→ Exercise instructions
Start at the line that has "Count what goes" and stop at the line that has "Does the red". Print those lines and all lines between them exactly, and nothing more.
=====
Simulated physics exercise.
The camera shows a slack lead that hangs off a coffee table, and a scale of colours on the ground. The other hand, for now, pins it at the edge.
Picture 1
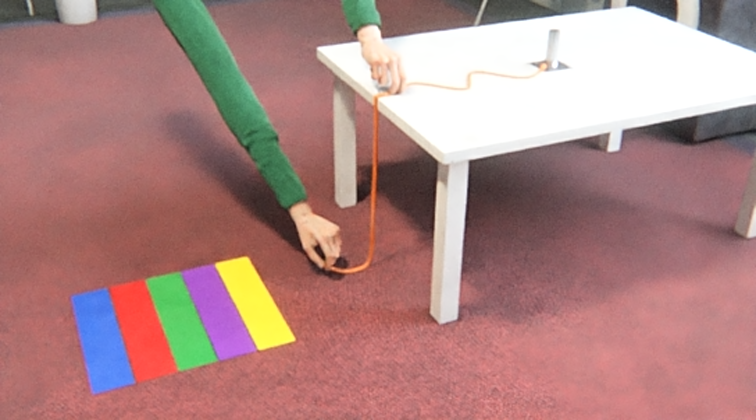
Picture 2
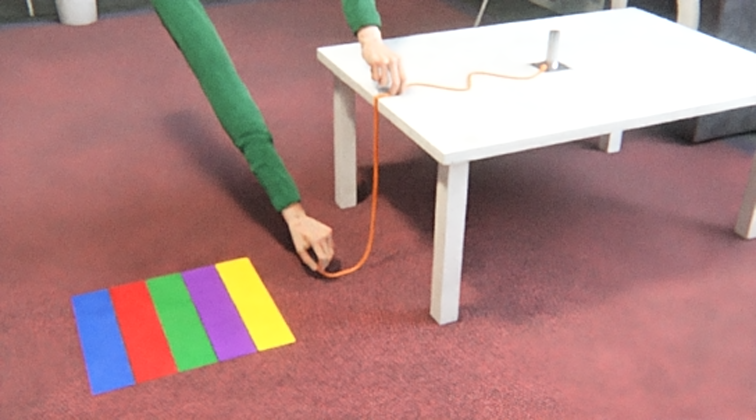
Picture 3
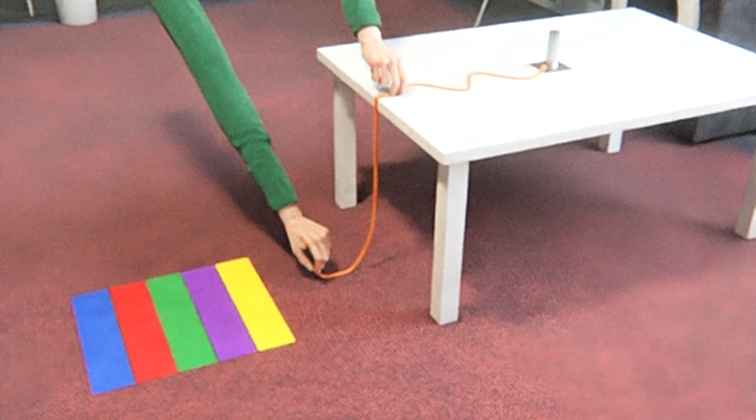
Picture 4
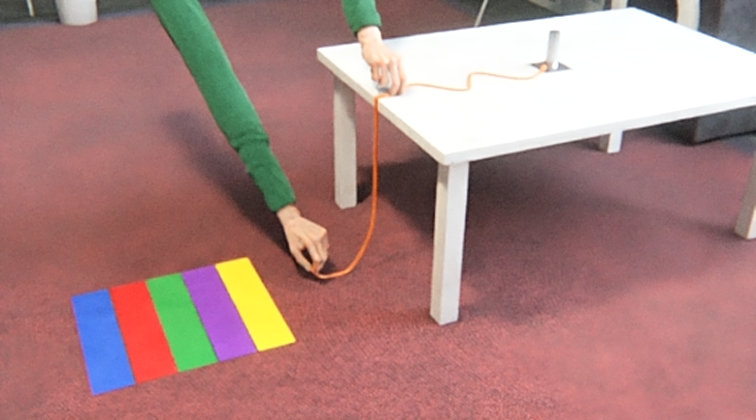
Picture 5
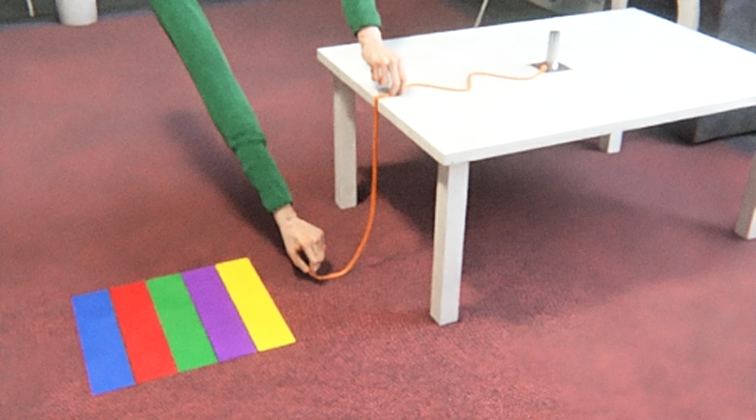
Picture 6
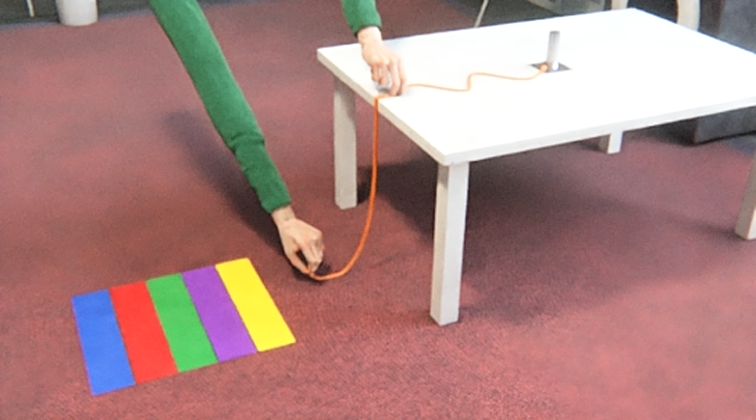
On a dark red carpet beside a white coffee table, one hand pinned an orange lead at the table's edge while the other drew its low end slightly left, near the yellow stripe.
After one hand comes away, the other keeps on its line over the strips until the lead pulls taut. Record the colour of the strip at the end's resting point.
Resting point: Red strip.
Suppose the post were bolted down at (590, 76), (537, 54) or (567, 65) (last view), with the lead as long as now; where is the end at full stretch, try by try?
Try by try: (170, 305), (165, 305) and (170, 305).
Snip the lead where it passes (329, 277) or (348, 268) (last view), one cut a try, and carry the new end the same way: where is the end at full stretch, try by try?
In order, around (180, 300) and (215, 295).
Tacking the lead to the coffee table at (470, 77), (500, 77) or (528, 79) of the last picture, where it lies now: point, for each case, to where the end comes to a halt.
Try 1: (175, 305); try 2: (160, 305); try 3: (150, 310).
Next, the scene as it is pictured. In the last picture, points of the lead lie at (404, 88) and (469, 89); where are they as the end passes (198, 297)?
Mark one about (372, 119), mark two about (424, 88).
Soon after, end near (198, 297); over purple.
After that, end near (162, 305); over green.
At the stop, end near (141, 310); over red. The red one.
=====
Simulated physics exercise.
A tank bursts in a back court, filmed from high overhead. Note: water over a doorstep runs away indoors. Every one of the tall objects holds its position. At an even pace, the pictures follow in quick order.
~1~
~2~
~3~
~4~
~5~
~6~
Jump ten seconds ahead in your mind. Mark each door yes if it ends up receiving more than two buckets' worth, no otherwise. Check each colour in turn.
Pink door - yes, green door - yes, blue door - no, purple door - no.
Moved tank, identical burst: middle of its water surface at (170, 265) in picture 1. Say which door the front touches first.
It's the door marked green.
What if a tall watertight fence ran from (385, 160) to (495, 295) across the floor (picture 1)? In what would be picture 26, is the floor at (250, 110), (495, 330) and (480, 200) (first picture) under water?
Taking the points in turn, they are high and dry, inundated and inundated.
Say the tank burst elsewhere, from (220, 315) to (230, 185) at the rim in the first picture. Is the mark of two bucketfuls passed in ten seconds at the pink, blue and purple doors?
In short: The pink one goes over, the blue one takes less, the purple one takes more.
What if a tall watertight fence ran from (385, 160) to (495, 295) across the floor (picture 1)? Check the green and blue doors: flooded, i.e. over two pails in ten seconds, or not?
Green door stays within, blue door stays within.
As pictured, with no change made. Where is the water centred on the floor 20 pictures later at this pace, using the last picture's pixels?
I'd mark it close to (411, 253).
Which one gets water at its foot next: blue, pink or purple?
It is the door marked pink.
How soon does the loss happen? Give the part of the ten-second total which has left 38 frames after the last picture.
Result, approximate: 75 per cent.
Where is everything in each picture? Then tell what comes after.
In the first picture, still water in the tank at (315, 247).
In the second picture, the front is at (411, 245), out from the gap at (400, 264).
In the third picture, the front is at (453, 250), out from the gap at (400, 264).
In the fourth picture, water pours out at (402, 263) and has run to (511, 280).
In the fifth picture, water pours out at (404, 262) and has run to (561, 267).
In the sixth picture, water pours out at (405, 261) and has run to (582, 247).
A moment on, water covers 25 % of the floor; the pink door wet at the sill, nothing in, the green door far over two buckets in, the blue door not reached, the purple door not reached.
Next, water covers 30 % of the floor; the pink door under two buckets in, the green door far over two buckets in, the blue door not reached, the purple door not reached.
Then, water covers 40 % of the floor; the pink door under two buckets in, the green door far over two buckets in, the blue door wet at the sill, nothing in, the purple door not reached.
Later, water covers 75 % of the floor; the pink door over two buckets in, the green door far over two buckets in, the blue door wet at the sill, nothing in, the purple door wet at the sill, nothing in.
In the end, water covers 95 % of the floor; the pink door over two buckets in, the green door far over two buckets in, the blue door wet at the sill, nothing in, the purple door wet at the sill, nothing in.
=====
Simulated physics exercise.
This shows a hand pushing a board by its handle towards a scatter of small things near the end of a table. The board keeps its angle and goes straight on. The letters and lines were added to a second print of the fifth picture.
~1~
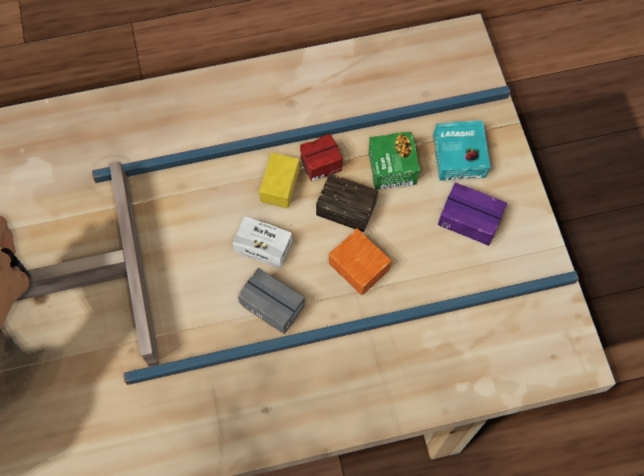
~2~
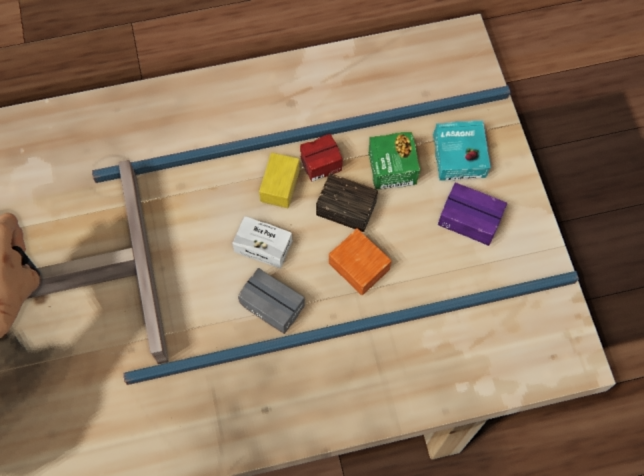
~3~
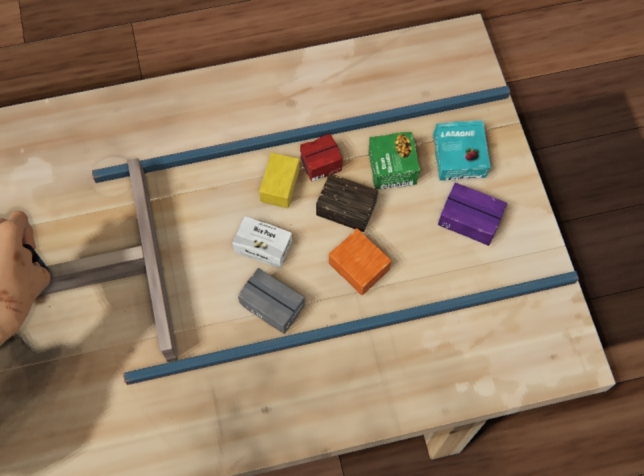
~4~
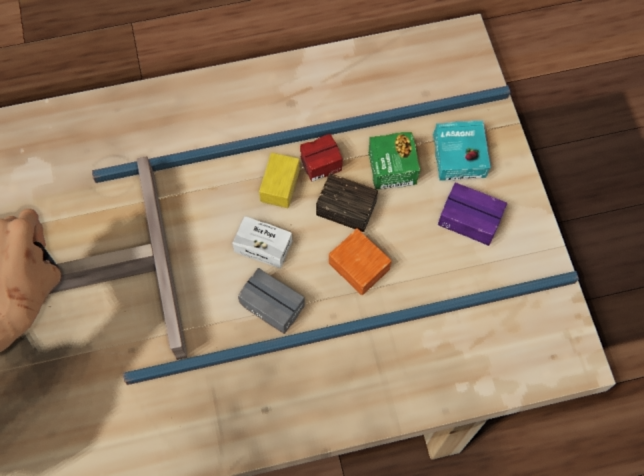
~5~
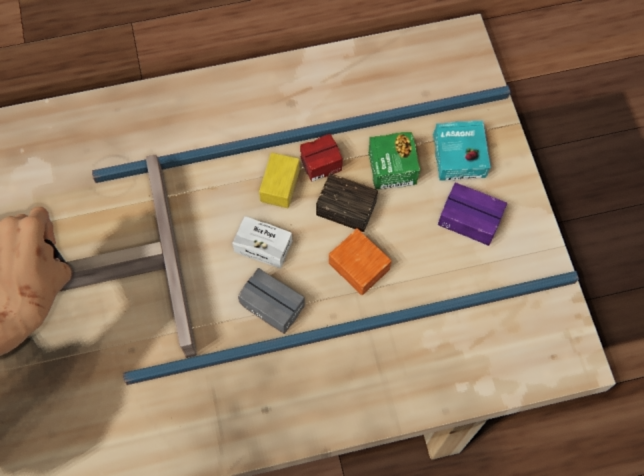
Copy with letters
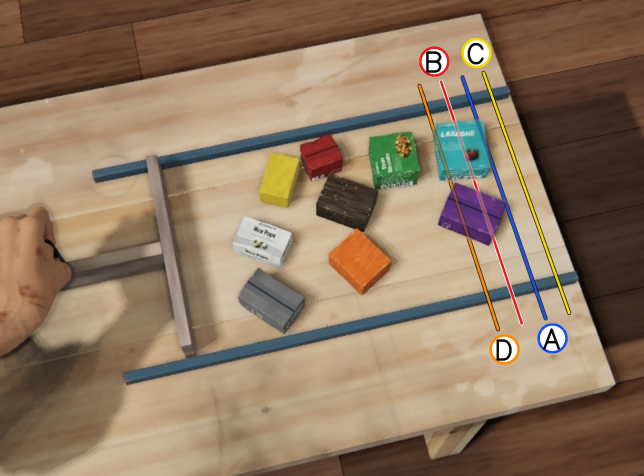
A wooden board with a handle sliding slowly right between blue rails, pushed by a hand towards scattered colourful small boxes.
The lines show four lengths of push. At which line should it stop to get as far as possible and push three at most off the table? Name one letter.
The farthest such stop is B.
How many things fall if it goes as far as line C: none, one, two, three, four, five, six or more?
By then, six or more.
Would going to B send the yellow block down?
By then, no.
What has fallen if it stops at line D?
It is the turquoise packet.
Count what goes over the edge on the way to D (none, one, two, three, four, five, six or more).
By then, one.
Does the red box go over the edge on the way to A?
=====
→ Exercise solution
Count what goes over the edge on the way to D (none, one, two, three, four, five, six or more).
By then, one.
Does the red box go over the edge on the way to A?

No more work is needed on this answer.